::: STORED DATA
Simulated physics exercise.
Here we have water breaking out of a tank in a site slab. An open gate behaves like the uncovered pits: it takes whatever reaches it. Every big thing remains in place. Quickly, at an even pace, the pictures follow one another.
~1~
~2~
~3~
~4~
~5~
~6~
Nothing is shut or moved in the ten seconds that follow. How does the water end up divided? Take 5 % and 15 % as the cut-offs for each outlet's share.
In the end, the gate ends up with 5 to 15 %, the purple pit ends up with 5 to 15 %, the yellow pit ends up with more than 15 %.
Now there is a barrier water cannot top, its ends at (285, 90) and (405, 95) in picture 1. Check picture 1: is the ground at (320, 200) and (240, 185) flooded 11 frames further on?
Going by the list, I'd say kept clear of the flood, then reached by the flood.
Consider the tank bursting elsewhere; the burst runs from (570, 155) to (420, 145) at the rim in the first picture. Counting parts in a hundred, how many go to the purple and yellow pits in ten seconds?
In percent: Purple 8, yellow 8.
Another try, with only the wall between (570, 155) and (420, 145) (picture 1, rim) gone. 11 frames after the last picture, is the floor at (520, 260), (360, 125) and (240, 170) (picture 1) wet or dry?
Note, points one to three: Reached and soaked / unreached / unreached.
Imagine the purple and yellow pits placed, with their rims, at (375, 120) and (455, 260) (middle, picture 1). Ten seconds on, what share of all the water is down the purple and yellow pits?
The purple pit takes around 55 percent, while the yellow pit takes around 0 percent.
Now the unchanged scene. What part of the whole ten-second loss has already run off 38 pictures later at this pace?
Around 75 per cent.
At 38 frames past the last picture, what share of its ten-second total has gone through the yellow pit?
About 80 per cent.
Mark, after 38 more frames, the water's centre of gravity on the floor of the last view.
::::::
Your task is to transcribe the material exactly.

Simulated physics exercise.
Here we have water breaking out of a tank in a site slab. An open gate behaves like the uncovered pits: it takes whatever reaches it. Every big thing remains in place. Quickly, at an even pace, the pictures follow one another.
~1~
~2~
~3~
~4~
~5~
~6~
Nothing is shut or moved in the ten seconds that follow. How does the water end up divided? Take 5 % and 15 % as the cut-offs for each outlet's share.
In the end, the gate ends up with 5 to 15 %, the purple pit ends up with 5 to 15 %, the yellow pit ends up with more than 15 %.
Now there is a barrier water cannot top, its ends at (285, 90) and (405, 95) in picture 1. Check picture 1: is the ground at (320, 200) and (240, 185) flooded 11 frames further on?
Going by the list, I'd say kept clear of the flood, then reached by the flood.
Consider the tank bursting elsewhere; the burst runs from (570, 155) to (420, 145) at the rim in the first picture. Counting parts in a hundred, how many go to the purple and yellow pits in ten seconds?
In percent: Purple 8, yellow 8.
Another try, with only the wall between (570, 155) and (420, 145) (picture 1, rim) gone. 11 frames after the last picture, is the floor at (520, 260), (360, 125) and (240, 170) (picture 1) wet or dry?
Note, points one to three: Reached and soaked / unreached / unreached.
Imagine the purple and yellow pits placed, with their rims, at (375, 120) and (455, 260) (middle, picture 1). Ten seconds on, what share of all the water is down the purple and yellow pits?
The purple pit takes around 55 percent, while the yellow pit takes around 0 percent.
Now the unchanged scene. What part of the whole ten-second loss has already run off 38 pictures later at this pace?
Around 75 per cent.
At 38 frames past the last picture, what share of its ten-second total has gone through the yellow pit?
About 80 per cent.
Mark, after 38 more frames, the water's centre of gravity on the floor of the last view.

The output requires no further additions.